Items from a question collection
>> Begin

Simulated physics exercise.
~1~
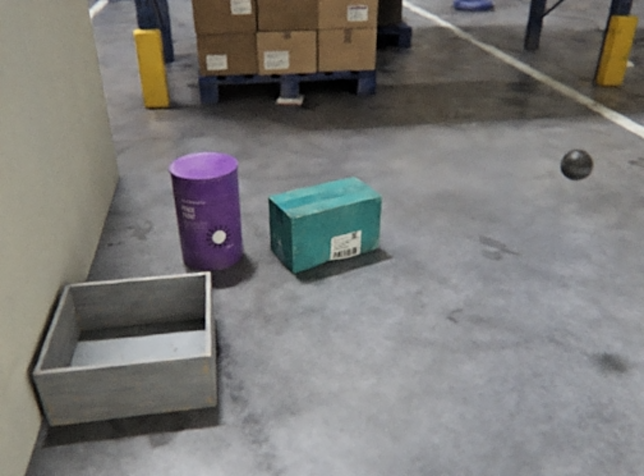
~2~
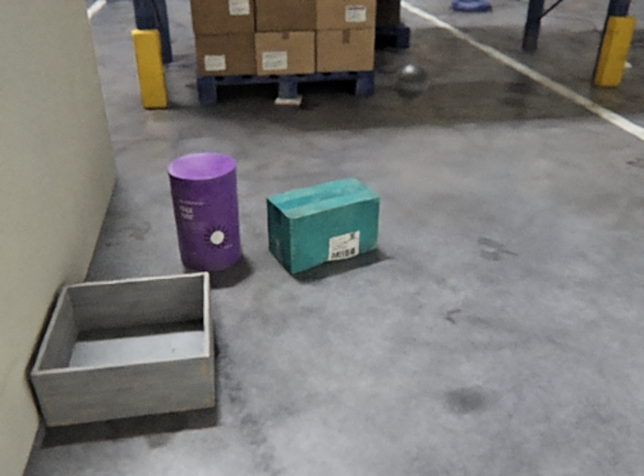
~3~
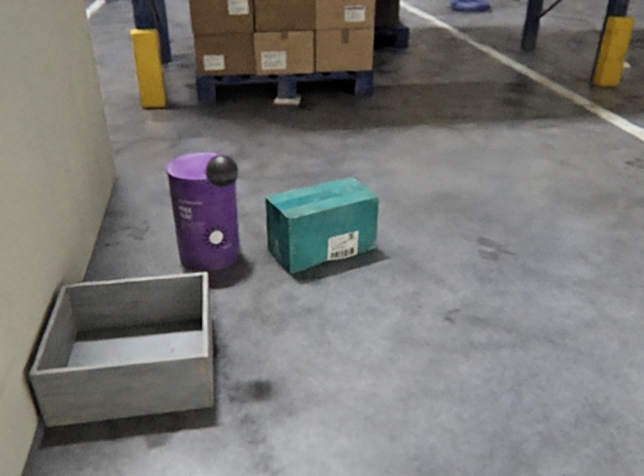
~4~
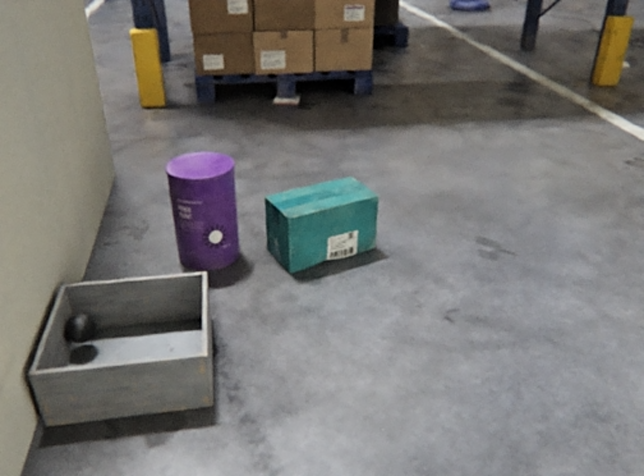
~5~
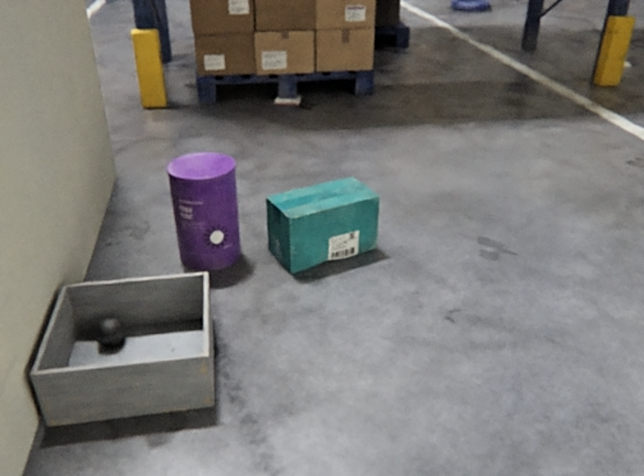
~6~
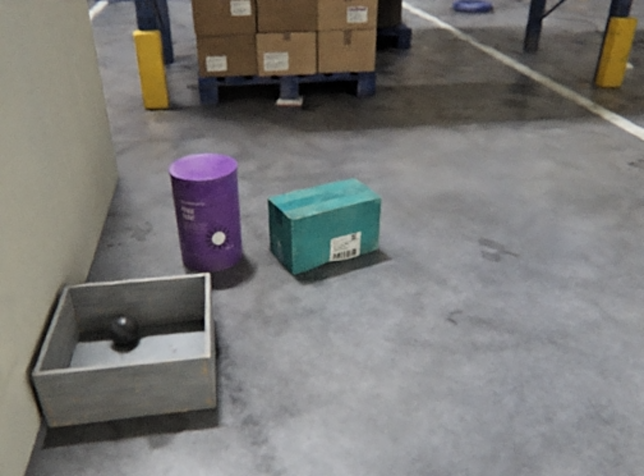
In a warehouse, a black ball flies left past a purple pail and lands inside an open box.
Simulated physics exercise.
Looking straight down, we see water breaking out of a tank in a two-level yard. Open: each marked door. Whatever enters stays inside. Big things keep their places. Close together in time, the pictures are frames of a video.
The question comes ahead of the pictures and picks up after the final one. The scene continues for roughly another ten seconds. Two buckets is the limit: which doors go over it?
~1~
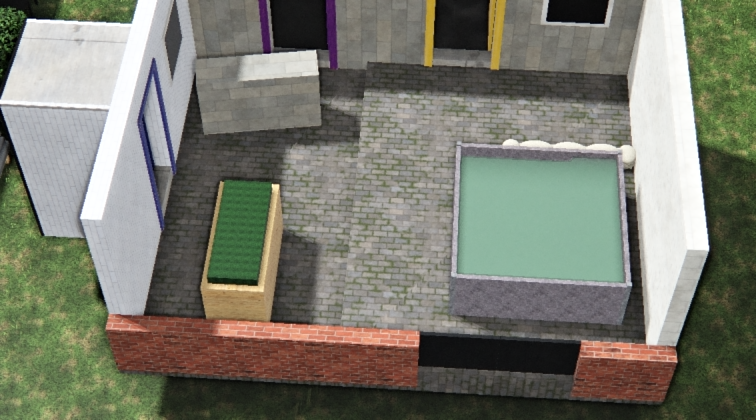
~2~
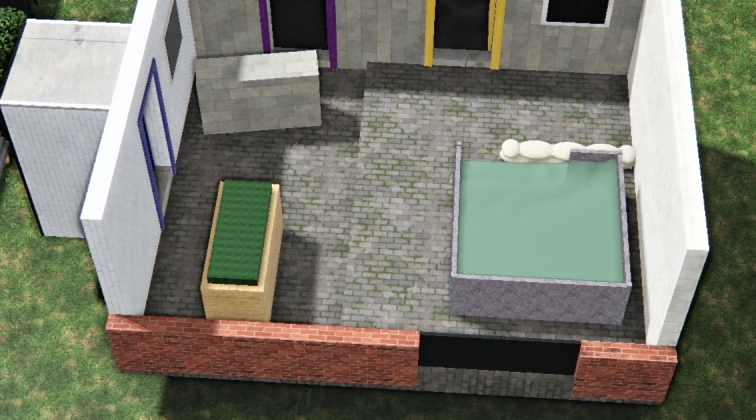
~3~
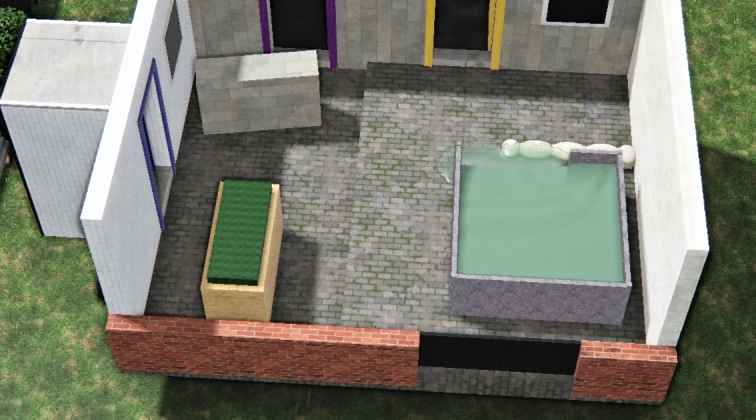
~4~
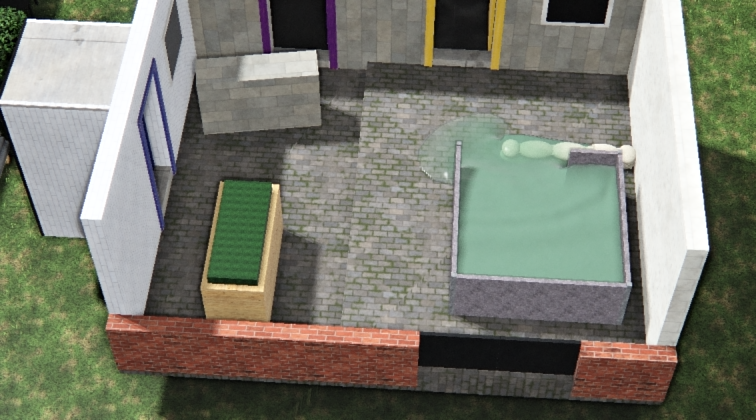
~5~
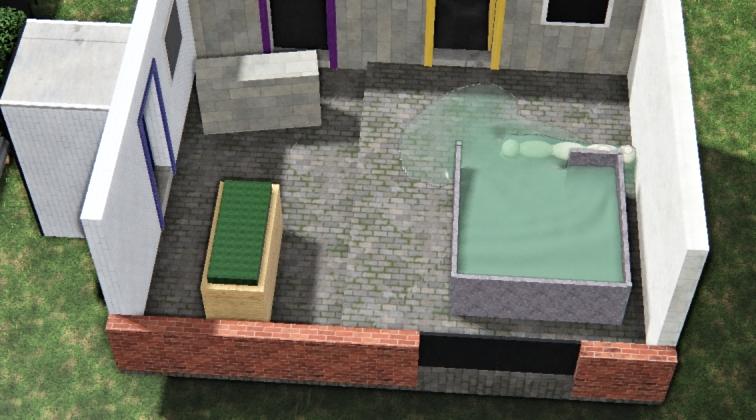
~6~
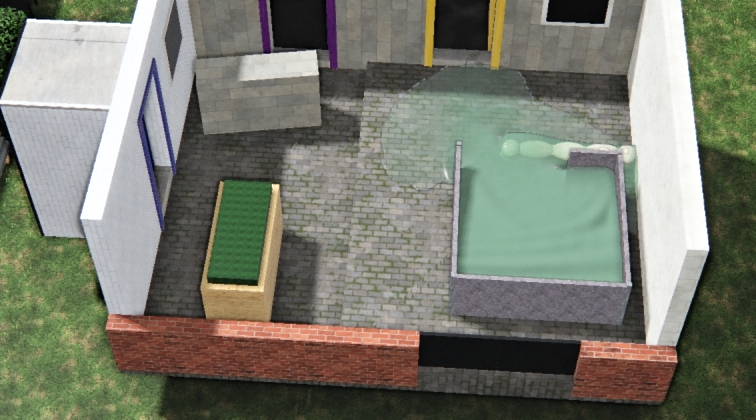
As I see it, most likely the yellow door will exceed two buckets, most likely the purple door will exceed two buckets, most likely the blue door will not exceed two buckets.
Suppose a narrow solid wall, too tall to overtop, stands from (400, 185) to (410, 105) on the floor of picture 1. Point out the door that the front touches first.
I say the door marked yellow.
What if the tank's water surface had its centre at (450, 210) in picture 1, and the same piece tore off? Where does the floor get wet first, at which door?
That's the one in yellow.
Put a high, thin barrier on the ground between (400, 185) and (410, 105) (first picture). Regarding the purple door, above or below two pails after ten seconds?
As for that door, the purple door comes in short.
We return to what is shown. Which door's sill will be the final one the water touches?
My pick is the one in blue.
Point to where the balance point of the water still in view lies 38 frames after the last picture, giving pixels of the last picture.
At about (430, 191).
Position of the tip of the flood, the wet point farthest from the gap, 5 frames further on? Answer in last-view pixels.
Somewhere close to (336, 75).
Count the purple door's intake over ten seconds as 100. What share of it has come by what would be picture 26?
I make it 10 per cent.
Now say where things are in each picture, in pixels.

>> End

WHAT IS ASKED: Within the data above, pick out all lines holding the word "each".

TASK OUTPUT:
Looking straight down, we see water breaking out of a tank in a two-level yard. Open: each marked door. Whatever enters stays inside. Big things keep their places. Close together in time, the pictures are frames of a video.
Now say where things are in each picture, in pixels.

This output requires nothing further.